## start

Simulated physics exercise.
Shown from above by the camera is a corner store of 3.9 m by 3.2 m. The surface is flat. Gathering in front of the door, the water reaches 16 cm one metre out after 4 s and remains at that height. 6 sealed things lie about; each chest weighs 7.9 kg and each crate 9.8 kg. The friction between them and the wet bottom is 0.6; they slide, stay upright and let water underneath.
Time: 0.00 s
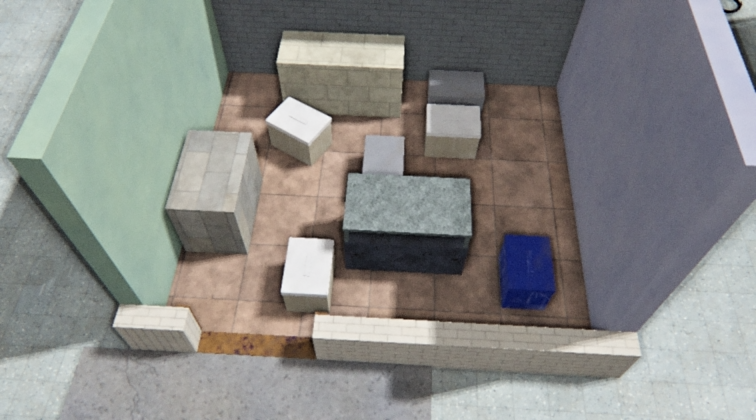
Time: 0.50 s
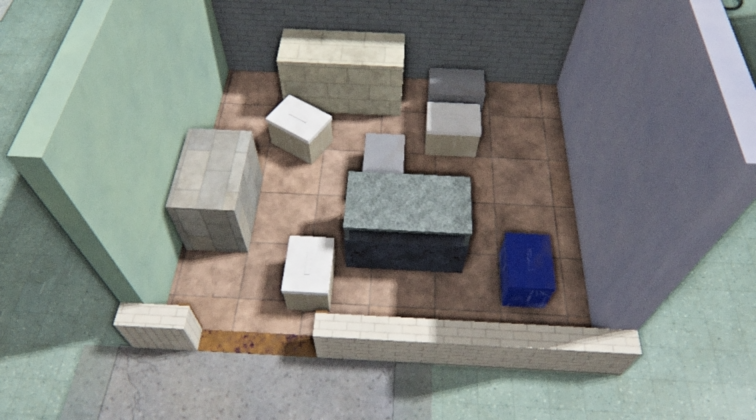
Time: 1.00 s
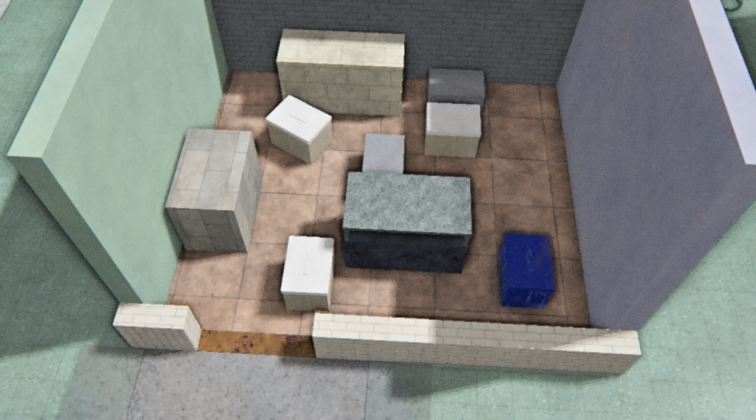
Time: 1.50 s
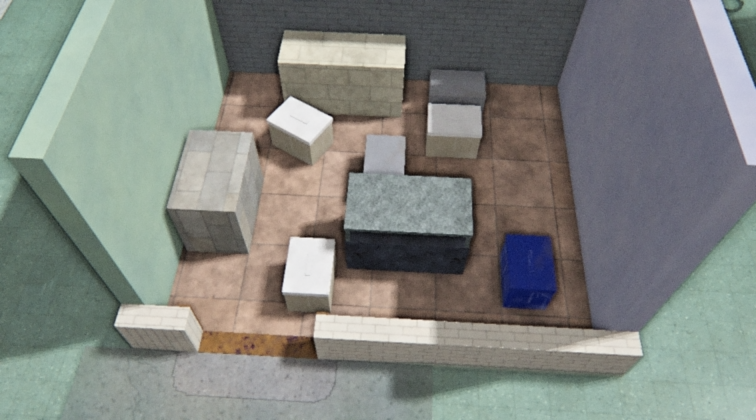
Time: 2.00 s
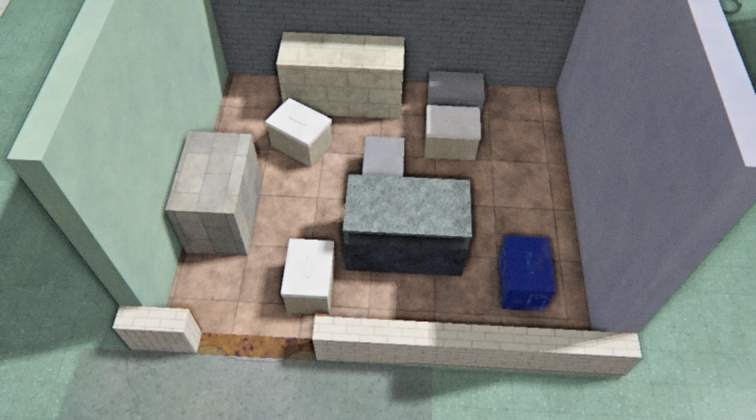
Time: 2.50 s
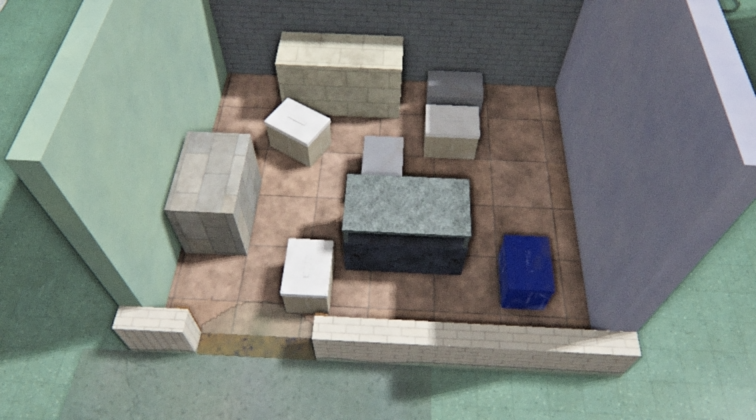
Corner store seen from above, boxes and a blue chest staying still as ground outside turns greenish and water reaches the doorway.
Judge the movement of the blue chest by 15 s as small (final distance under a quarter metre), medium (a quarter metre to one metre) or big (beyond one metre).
It is medium.
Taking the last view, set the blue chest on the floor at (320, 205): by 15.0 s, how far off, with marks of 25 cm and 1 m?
Looks like it is swept a long way.
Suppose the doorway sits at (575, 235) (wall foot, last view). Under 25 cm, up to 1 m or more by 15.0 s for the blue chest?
Result for the blue chest - displaced a long way.
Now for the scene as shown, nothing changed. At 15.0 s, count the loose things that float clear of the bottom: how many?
I count 6.
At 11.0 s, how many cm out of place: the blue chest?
Around 20 centimetres.
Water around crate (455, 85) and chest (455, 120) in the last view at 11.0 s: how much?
Some 6 cm at the first, some 9 cm at the second.
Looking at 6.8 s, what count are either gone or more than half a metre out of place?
Tally at that time: 1.
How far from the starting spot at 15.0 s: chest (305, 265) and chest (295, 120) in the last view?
140 cm and 50 cm respectively.
After 3.5 s the blue chest is near (529, 262), 0.0 m from its start, aground; 0 afloat.
After 6.8 s the blue chest is near (529, 262), 0.0 m from its start, aground; 2 afloat.
After 11.0 s the blue chest is near (543, 273), 0.2 m from its start, afloat; 6 afloat.
After 15.0 s the blue chest is near (514, 295), 0.4 m from its start, afloat; 6 afloat.
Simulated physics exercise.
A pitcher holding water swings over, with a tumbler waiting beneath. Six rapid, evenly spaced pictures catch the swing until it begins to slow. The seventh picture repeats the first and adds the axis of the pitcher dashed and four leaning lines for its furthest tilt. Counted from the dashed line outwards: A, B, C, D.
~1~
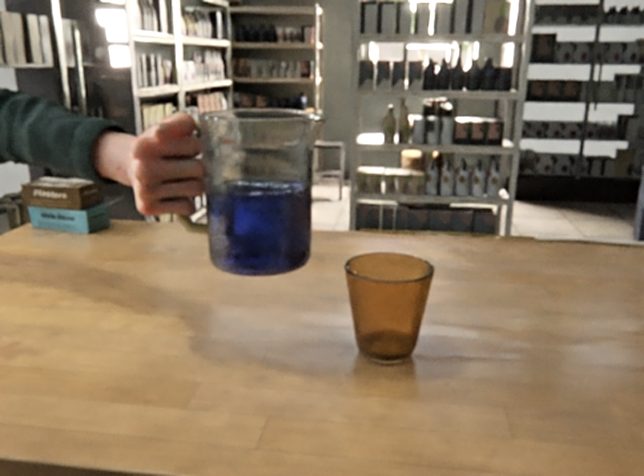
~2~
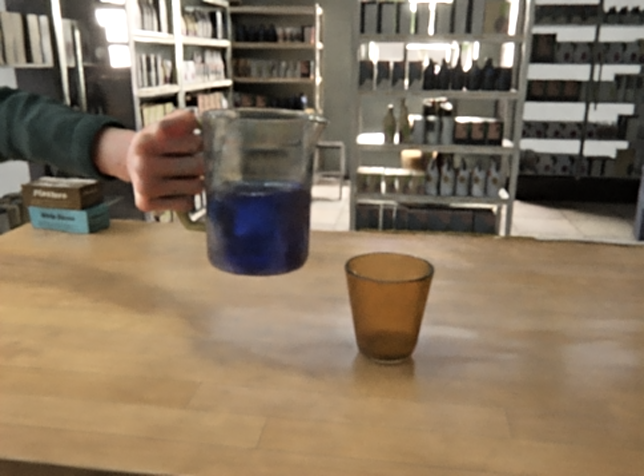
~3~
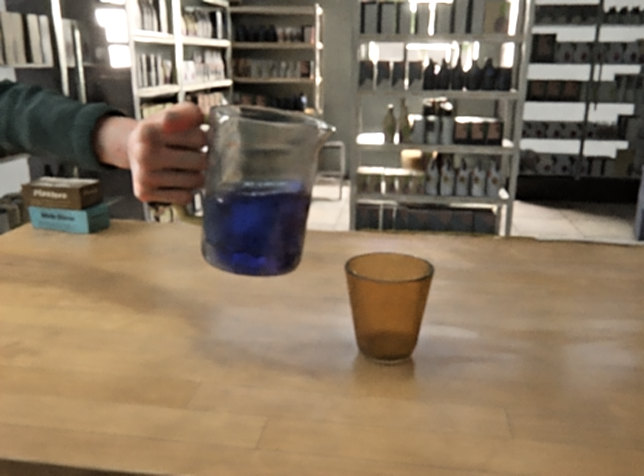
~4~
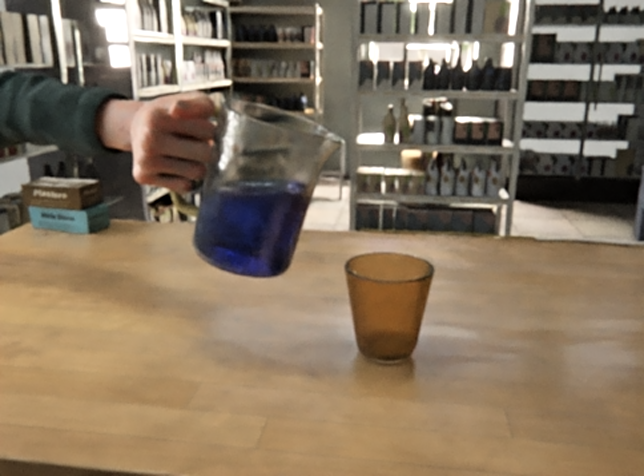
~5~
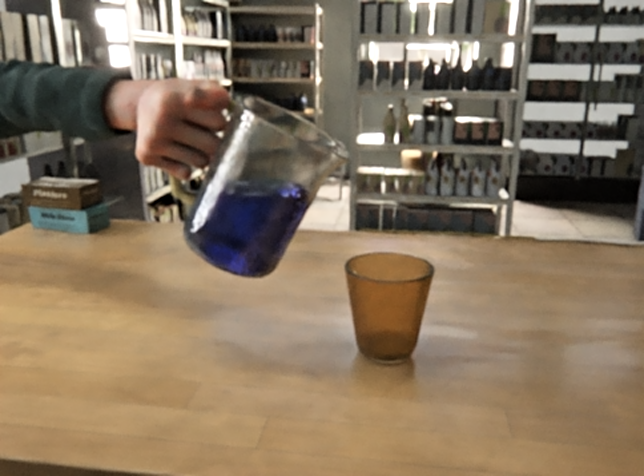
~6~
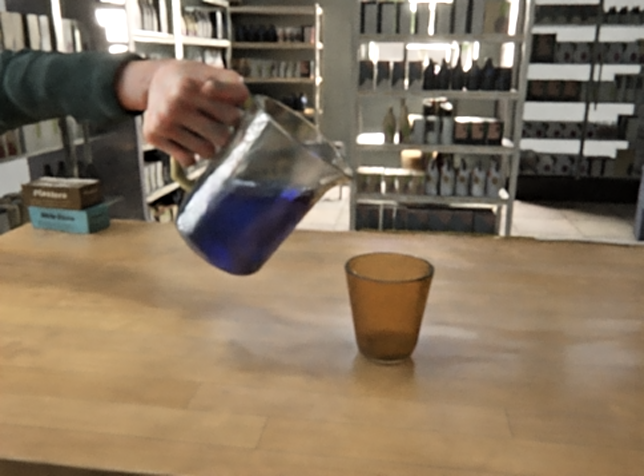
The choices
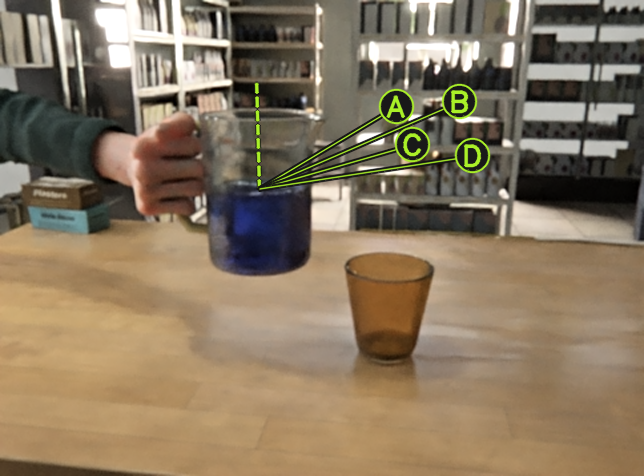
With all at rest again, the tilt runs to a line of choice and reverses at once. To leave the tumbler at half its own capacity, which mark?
C beats the others.
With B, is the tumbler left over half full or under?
Under.
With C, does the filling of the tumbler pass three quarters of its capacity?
No.
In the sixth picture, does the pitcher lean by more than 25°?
Yes.
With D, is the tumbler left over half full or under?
Over.
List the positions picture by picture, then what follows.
Upright, lip at (324, 119); rim of the tumbler round (389, 266); nothing has left yet.
Upright, lip at (327, 121); nothing has left yet.
Tipped about 8°, lip at (333, 129); nothing has left yet.
Tipped about 16°, lip at (342, 141); nothing has left yet.
Tipped about 27°, lip at (349, 158); nothing has left yet.
Tipped about 38°, lip at (354, 177); nothing has left yet.
On the marked copy, A at (381, 115); B at (443, 109); C at (395, 149); D at (456, 158).
If A is chosen, the tumbler ends with about 10 % of what it can hold.
If B is chosen, the tumbler ends with about 28 % of what it can hold.
If C is chosen, the tumbler ends with about 52 % of what it can hold.
If D is chosen, the tumbler ends with about 72 % of what it can hold; 4 % of the water is spilt.
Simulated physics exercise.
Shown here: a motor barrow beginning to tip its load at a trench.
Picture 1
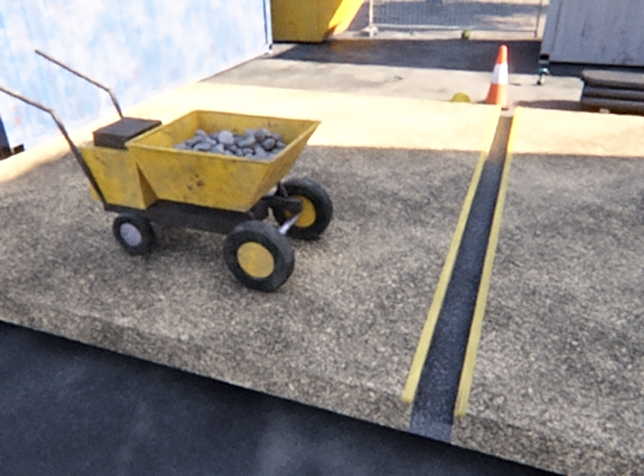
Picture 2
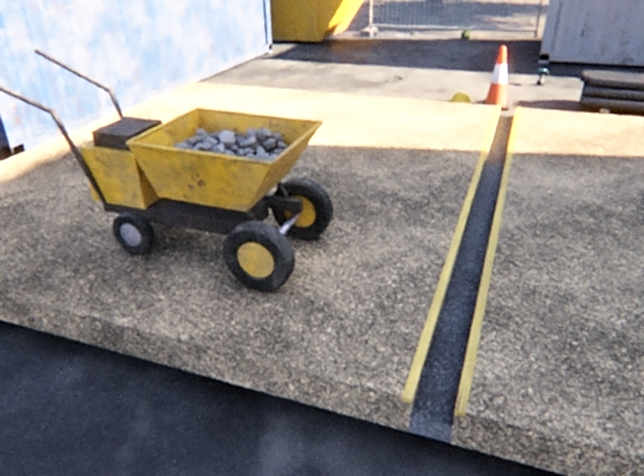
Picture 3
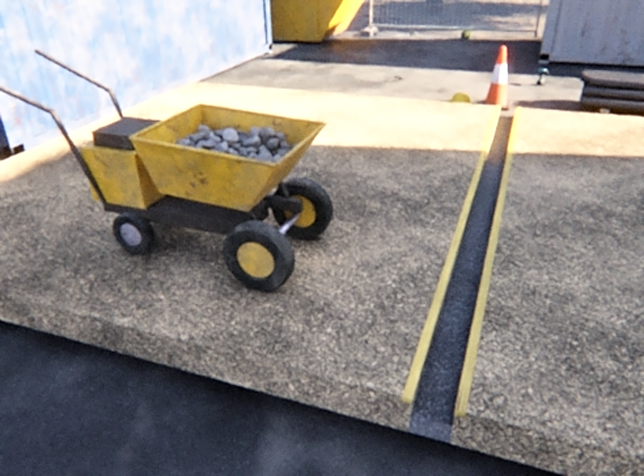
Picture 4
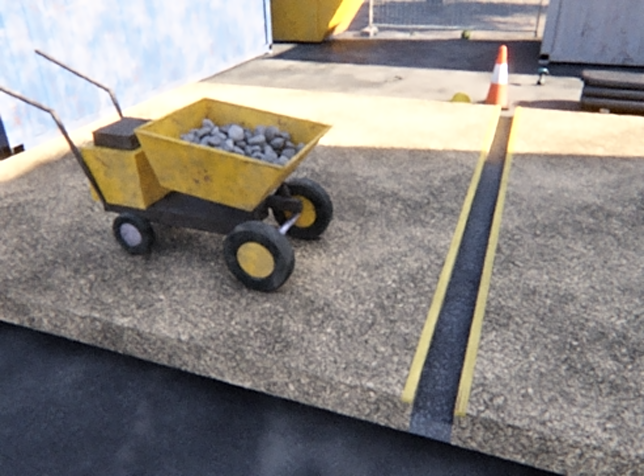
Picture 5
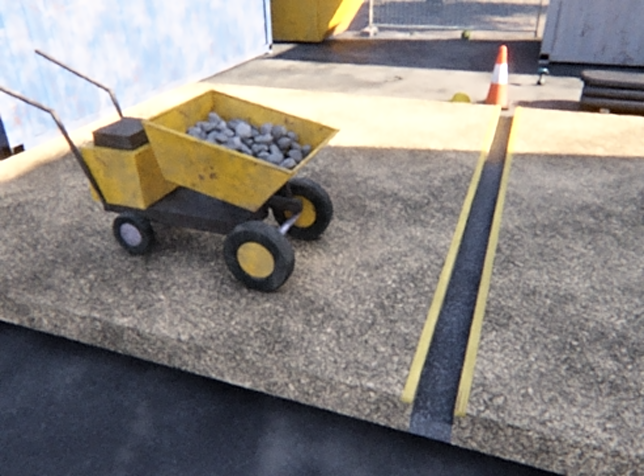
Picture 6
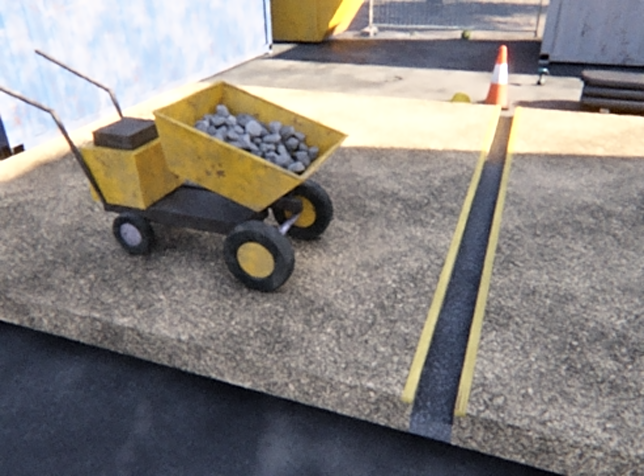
The yellow skip of a small motor barrow, loaded with grey broken stones, sits level at first on rough paving left of a narrow, yellow-edged trench. It then tilts gradually forward to the right, its back rising and its lip dipping, while the stones stay inside and the wheels remain still.
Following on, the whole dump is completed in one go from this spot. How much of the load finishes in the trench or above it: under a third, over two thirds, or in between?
I'd say not even a third of it lands in the trench.
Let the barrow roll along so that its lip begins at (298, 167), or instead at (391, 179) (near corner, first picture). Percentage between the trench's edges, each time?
Result: 40 in a hundred, then 10 in a hundred.
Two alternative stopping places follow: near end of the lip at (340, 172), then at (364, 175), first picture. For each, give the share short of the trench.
The first position yields around 20 per cent; the second yields around 0 per cent.
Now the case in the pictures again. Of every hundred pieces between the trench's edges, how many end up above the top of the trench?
It works out at about 15 percent.
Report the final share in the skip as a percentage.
It ends up near 5 per cent.
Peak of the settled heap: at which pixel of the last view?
About (395, 253).
Shortly afterwards, skip tipped steeply; the whole lot in the skip.
Next, skip tipped steeply; the bulk in the skip; a little short of the trench; only a few beyond it; only a few falling.
Some moments later, skip tipped right over; near a quarter in the skip; near half short of the trench; near a quarter in or heaped over the trench; only a few beyond it.
In the end, skip tipped right over; a little in the skip; near two thirds short of the trench; near a quarter in or heaped over the trench; only a few beyond it.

## end

Quote the records above exactly, from the first line through the line containing "Time: 2.00 s", and leave out the pictures.

Simulated physics exercise.
Shown from above by the camera is a corner store of 3.9 m by 3.2 m. The surface is flat. Gathering in front of the door, the water reaches 16 cm one metre out after 4 s and remains at that height. 6 sealed things lie about; each chest weighs 7.9 kg and each crate 9.8 kg. The friction between them and the wet bottom is 0.6; they slide, stay upright and let water underneath.
Time: 0.00 s
Time: 0.50 s
Time: 1.00 s
Time: 1.50 s
Time: 2.00 s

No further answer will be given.